[begin DATA SECTION]
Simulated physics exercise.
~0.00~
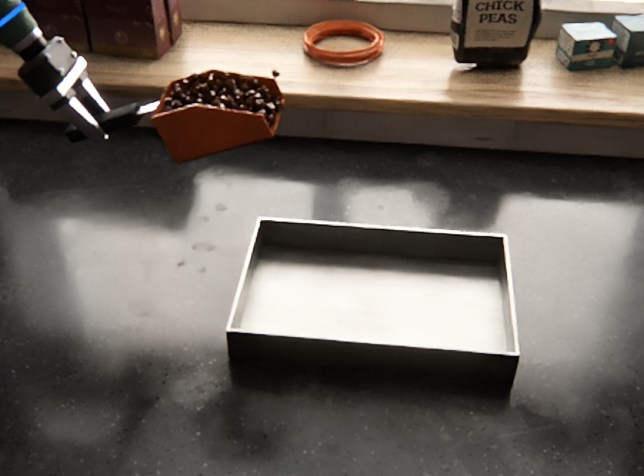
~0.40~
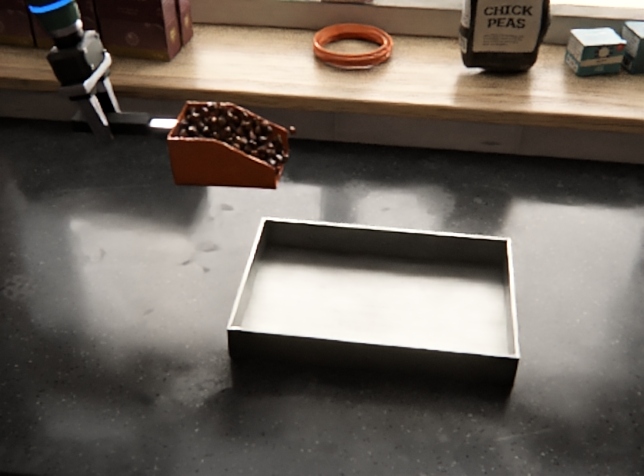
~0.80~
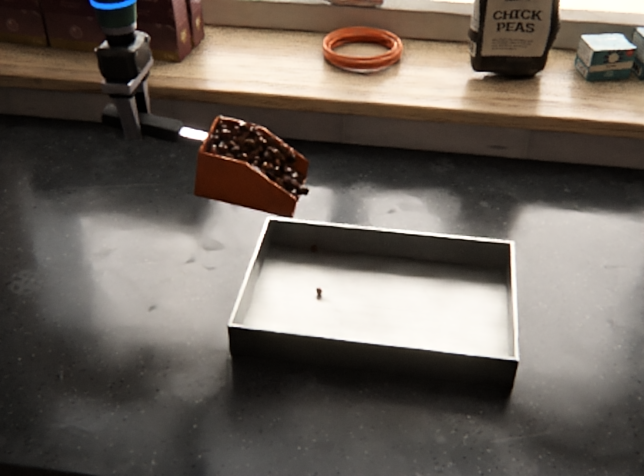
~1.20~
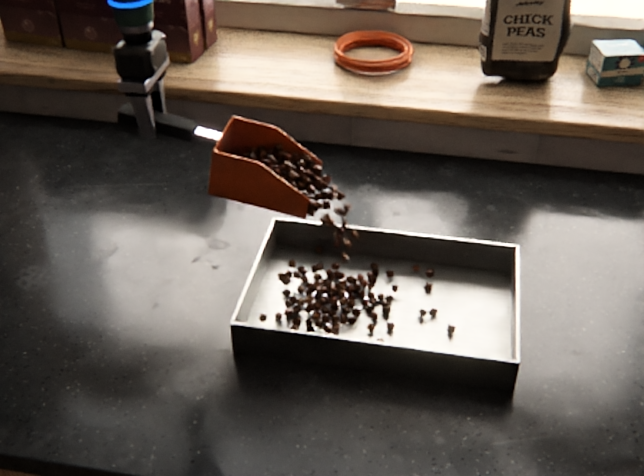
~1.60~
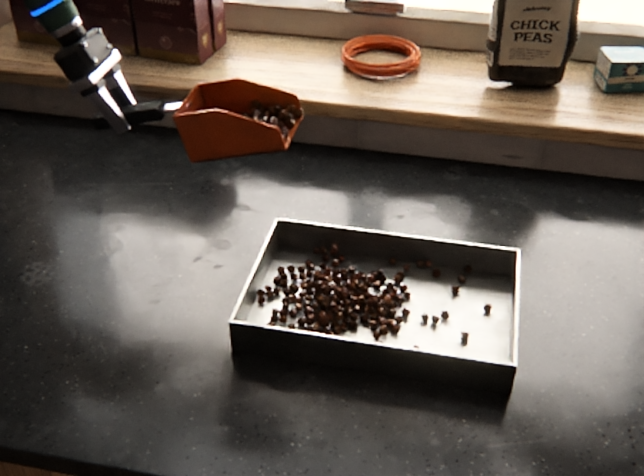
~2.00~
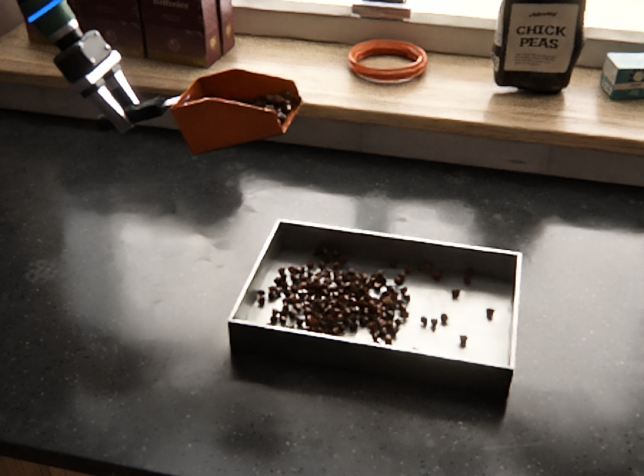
Robot arm tipping an orange scoop of brown pellets into a shallow tray, then lifting it back with some still inside.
[end DATA SECTION]
# [SHORT TASK]
Your copy of the data should match it exactly, except that pictures are left out.

# [RESPONSE TO THIS TASK]
Simulated physics exercise.
~0.00~
~0.40~
~0.80~
~1.20~
~1.60~
~2.00~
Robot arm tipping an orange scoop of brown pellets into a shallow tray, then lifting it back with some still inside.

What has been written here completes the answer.